___ Given material ___
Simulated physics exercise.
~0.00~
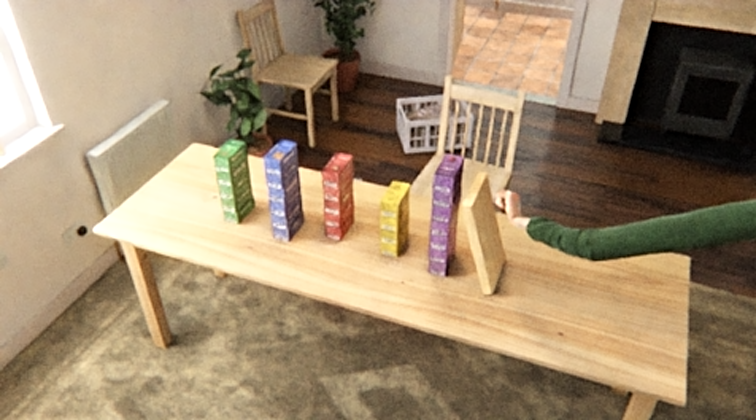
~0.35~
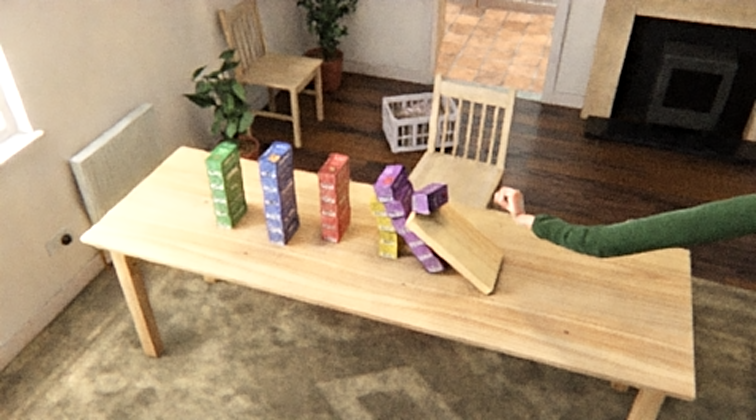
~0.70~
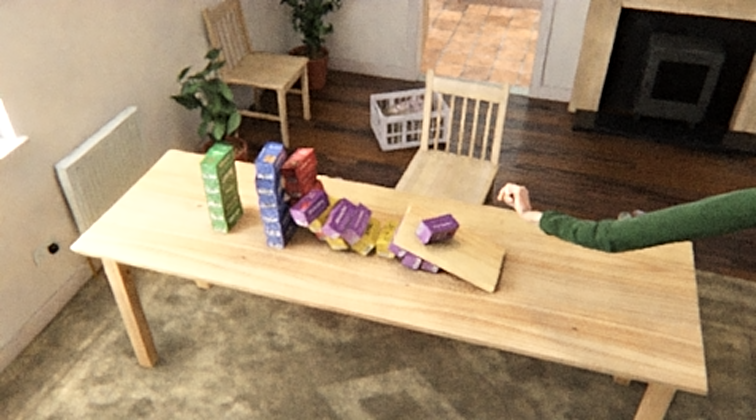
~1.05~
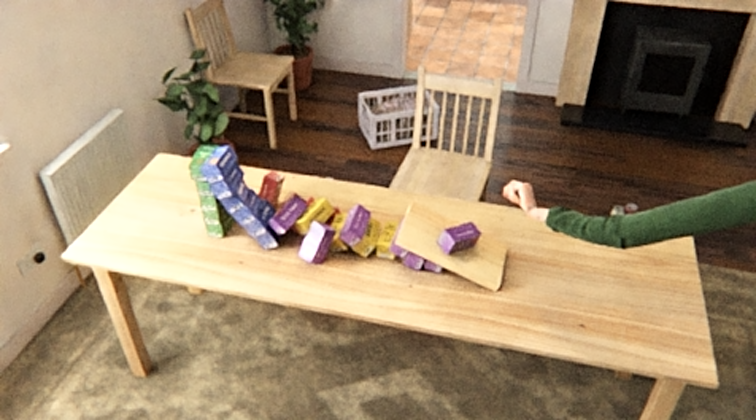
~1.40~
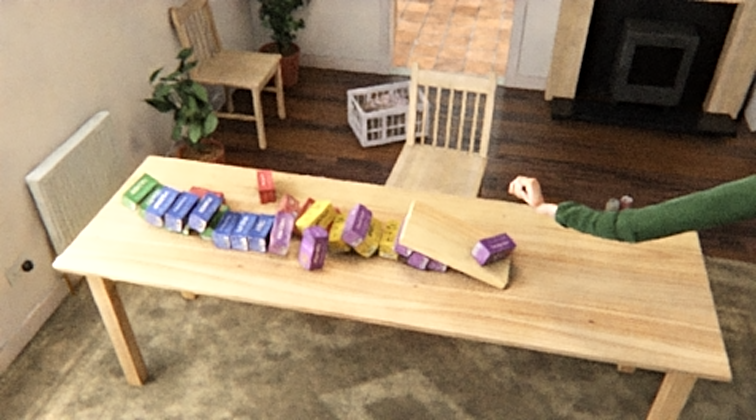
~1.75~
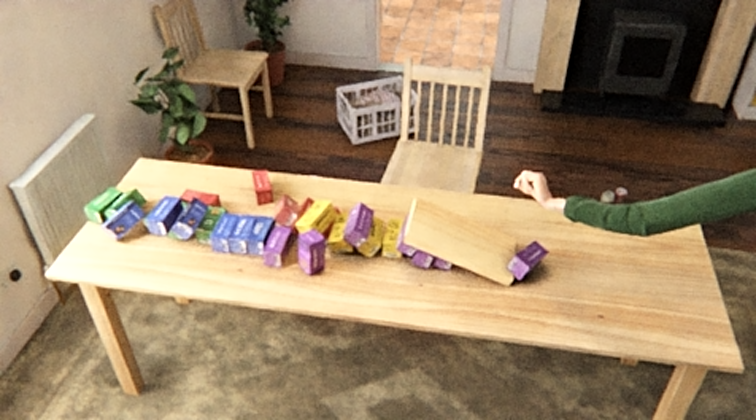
On a wooden table, a hand tips a board into stacked coloured packets, toppling purple, yellow, red, blue and green leftward into a sprawl.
___
Objective>
Copy the listing exactly. Any image in it stays out of the copy.

Response to the exercise>
Simulated physics exercise.
~0.00~
~0.35~
~0.70~
~1.05~
~1.40~
~1.75~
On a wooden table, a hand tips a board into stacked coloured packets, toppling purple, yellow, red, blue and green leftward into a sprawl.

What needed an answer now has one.